- _Data extract_:
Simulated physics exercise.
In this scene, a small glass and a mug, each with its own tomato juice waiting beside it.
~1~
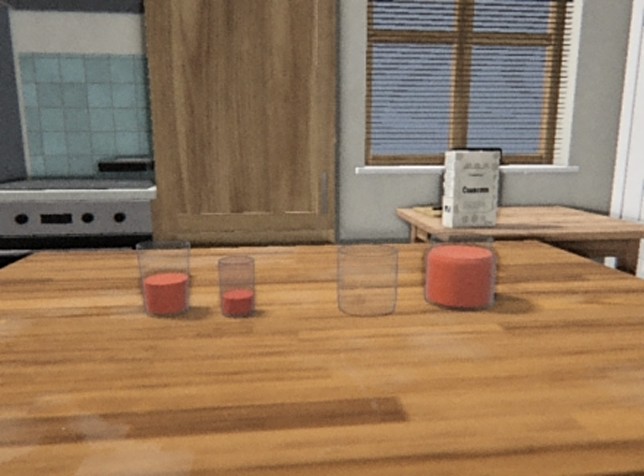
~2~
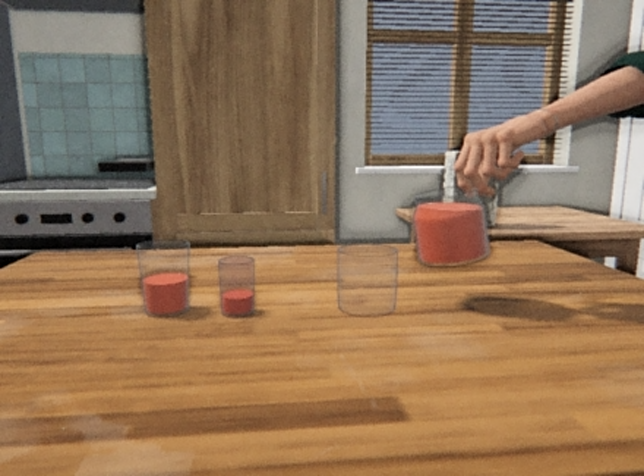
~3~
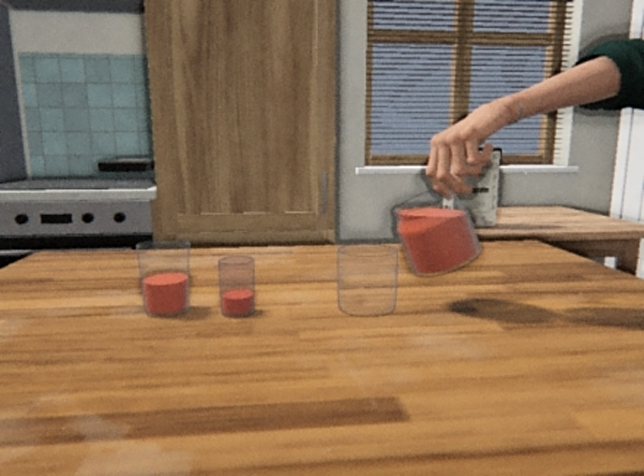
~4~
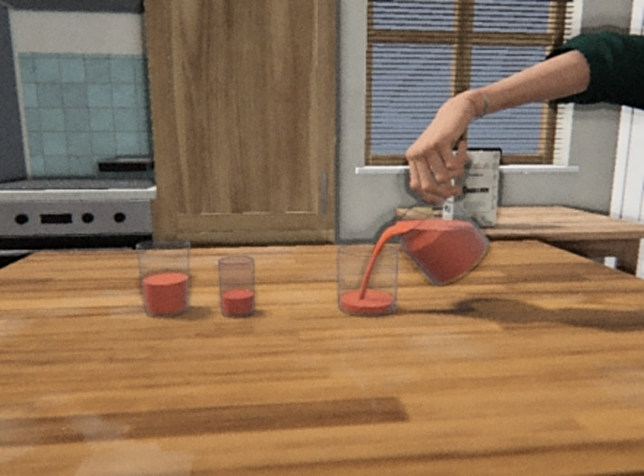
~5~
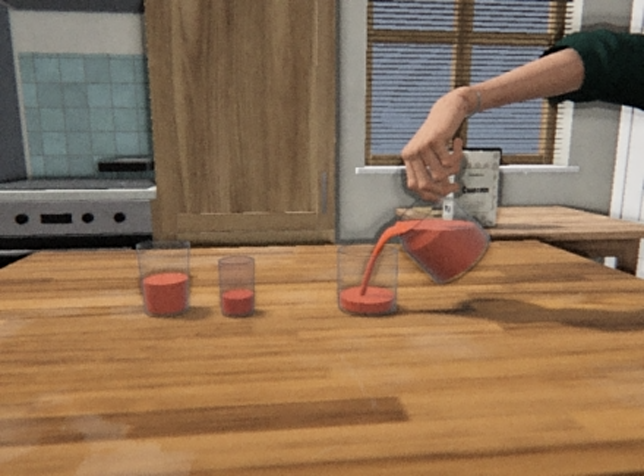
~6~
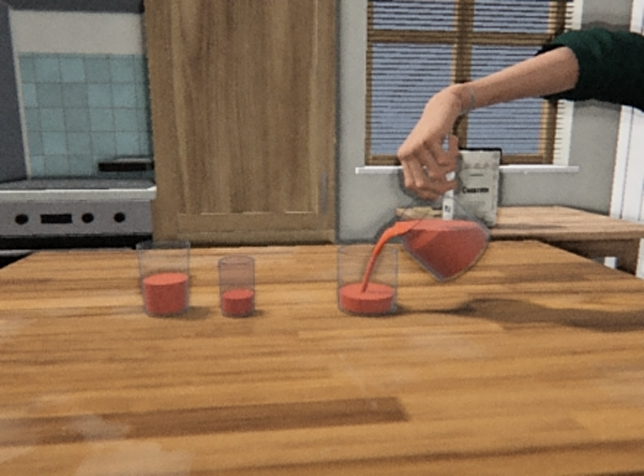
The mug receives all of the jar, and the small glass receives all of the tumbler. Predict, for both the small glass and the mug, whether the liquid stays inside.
Small glass: No, it spills; mug: No, it spills.
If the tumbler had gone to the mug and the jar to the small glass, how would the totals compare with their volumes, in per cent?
Taking them in order, that works out to 30 and 510 in a hundred.
Next, the mug is about three quarters full.
After that, the mug is full to the brim with a puddle round it.
Finally, the small glass is full to the brim with a puddle round it; the mug is full to the brim with a puddle round it.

- _Required task_: Restate the full listing verbatim and drop every picture.

- _Written reply_:
Simulated physics exercise.
In this scene, a small glass and a mug, each with its own tomato juice waiting beside it.
~1~
~2~
~3~
~4~
~5~
~6~
The mug receives all of the jar, and the small glass receives all of the tumbler. Predict, for both the small glass and the mug, whether the liquid stays inside.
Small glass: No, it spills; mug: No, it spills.
If the tumbler had gone to the mug and the jar to the small glass, how would the totals compare with their volumes, in per cent?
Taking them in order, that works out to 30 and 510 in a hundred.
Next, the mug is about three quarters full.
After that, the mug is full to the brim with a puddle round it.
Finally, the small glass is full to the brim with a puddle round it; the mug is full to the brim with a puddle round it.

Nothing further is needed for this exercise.